* Directive:
Copy each line below in which the string "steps" occurs.

[Items listed in a dataset]
* * * * * * *

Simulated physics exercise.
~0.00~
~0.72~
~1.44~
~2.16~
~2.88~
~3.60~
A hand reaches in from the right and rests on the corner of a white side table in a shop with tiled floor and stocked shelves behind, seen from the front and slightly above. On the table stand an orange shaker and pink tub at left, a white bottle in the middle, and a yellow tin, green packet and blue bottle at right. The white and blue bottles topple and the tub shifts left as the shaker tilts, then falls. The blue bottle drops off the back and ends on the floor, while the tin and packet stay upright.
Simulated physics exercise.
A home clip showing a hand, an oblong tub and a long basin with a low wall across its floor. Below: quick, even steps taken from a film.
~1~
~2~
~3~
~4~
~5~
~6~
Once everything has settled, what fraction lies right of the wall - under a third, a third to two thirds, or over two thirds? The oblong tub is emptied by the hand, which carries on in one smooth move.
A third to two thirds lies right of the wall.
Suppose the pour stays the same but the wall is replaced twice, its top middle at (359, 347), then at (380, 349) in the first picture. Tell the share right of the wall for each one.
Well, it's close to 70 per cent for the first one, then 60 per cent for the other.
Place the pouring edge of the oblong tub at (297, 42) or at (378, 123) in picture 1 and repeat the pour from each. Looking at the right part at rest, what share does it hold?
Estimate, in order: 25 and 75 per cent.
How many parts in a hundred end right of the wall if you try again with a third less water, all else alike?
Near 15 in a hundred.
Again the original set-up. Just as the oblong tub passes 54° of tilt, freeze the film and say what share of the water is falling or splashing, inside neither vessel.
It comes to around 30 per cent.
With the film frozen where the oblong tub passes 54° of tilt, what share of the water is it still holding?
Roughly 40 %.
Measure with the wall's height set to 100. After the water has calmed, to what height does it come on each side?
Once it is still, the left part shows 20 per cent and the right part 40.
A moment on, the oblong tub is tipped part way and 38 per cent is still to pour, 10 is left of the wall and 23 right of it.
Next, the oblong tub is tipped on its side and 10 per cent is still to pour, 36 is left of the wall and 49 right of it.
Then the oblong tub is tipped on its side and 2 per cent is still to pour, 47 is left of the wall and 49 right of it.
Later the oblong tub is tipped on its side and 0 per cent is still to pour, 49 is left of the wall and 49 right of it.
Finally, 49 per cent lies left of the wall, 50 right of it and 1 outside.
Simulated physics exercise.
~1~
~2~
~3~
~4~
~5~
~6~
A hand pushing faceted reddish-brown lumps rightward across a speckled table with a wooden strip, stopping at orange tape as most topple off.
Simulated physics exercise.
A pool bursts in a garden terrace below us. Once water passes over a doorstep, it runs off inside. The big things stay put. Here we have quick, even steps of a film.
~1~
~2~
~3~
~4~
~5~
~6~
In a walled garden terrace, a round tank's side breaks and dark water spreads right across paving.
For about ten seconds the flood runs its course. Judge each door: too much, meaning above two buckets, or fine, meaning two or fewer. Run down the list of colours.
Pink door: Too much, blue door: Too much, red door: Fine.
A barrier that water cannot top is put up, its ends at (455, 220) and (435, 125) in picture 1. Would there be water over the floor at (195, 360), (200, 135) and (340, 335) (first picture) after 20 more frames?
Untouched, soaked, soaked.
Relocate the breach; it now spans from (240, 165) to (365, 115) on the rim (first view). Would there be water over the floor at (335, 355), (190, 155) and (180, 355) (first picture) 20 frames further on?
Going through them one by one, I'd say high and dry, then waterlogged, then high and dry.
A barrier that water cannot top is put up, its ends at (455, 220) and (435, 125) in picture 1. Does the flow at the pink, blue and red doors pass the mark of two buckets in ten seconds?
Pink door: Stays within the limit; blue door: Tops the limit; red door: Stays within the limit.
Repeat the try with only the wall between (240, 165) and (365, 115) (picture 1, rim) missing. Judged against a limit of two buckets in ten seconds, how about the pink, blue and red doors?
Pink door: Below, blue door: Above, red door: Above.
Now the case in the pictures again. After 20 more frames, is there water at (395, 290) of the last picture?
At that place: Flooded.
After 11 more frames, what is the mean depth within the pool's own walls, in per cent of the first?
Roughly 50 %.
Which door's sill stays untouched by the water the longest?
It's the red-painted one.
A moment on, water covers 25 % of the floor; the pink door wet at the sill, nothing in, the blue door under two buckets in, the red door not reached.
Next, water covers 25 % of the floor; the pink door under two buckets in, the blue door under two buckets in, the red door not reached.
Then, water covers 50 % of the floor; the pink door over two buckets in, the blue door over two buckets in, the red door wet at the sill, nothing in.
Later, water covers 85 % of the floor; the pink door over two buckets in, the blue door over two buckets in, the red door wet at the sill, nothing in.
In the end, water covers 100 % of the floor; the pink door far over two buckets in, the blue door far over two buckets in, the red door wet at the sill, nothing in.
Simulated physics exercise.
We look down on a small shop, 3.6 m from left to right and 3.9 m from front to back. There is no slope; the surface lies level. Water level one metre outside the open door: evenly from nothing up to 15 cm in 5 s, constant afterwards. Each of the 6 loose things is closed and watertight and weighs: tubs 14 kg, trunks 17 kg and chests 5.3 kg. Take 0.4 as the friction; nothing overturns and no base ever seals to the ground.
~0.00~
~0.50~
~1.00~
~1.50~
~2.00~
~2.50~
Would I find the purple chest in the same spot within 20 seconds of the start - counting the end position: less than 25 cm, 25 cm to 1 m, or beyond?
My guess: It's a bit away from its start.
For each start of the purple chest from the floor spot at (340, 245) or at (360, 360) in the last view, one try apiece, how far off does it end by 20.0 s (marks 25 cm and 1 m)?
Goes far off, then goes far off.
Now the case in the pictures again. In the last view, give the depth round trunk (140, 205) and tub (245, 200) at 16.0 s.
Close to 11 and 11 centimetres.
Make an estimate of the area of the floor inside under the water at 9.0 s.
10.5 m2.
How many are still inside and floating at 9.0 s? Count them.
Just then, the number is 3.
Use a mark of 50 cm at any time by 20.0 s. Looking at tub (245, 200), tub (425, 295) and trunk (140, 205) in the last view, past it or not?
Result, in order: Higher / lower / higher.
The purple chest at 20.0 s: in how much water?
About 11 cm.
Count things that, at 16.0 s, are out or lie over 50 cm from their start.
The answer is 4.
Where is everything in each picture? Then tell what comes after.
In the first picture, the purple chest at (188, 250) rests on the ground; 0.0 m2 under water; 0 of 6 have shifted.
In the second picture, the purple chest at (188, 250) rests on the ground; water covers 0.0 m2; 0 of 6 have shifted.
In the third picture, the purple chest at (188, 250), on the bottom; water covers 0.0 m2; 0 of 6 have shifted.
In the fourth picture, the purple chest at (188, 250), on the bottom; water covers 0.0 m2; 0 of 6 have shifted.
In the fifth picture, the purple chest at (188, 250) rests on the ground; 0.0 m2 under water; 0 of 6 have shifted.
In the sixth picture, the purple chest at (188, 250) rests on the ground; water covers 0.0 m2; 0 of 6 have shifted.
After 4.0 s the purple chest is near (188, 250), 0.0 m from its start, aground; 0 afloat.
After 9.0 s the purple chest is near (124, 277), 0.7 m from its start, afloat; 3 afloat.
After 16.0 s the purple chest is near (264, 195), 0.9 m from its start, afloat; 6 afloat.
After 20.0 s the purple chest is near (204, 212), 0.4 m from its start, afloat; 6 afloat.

* * * * * * *

* Output of the task:
A home clip showing a hand, an oblong tub and a long basin with a low wall across its floor. Below: quick, even steps taken from a film.
A pool bursts in a garden terrace below us. Once water passes over a doorstep, it runs off inside. The big things stay put. Here we have quick, even steps of a film.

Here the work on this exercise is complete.